# [What needs to be done]
Repeat the listing in full, word for word.

>> START Given information

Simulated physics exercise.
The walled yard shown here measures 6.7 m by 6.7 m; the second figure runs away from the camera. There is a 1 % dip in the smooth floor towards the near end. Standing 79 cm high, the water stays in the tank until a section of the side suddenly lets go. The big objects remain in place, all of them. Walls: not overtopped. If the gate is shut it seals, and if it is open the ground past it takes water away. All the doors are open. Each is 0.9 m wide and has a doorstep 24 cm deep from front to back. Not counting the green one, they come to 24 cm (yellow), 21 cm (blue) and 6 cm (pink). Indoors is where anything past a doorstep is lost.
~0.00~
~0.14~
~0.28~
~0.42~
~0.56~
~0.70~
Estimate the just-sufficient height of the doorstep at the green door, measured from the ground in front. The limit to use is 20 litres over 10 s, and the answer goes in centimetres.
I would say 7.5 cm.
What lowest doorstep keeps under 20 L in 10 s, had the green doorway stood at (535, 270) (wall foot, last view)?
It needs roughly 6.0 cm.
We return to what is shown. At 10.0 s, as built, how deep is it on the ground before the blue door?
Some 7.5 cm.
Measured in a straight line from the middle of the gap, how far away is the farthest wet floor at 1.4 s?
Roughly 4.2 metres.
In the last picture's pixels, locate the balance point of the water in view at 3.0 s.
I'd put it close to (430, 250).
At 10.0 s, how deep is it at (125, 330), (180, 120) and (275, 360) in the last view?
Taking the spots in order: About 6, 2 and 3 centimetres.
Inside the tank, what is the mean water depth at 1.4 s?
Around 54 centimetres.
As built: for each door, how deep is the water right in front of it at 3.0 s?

>> END Given information

# [Task output]
Simulated physics exercise.
The walled yard shown here measures 6.7 m by 6.7 m; the second figure runs away from the camera. There is a 1 % dip in the smooth floor towards the near end. Standing 79 cm high, the water stays in the tank until a section of the side suddenly lets go. The big objects remain in place, all of them. Walls: not overtopped. If the gate is shut it seals, and if it is open the ground past it takes water away. All the doors are open. Each is 0.9 m wide and has a doorstep 24 cm deep from front to back. Not counting the green one, they come to 24 cm (yellow), 21 cm (blue) and 6 cm (pink). Indoors is where anything past a doorstep is lost.
~0.00~
~0.14~
~0.28~
~0.42~
~0.56~
~0.70~
Estimate the just-sufficient height of the doorstep at the green door, measured from the ground in front. The limit to use is 20 litres over 10 s, and the answer goes in centimetres.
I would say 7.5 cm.
What lowest doorstep keeps under 20 L in 10 s, had the green doorway stood at (535, 270) (wall foot, last view)?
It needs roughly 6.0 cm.
We return to what is shown. At 10.0 s, as built, how deep is it on the ground before the blue door?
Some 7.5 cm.
Measured in a straight line from the middle of the gap, how far away is the farthest wet floor at 1.4 s?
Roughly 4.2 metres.
In the last picture's pixels, locate the balance point of the water in view at 3.0 s.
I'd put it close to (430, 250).
At 10.0 s, how deep is it at (125, 330), (180, 120) and (275, 360) in the last view?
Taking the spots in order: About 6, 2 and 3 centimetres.
Inside the tank, what is the mean water depth at 1.4 s?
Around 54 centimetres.
As built: for each door, how deep is the water right in front of it at 3.0 s?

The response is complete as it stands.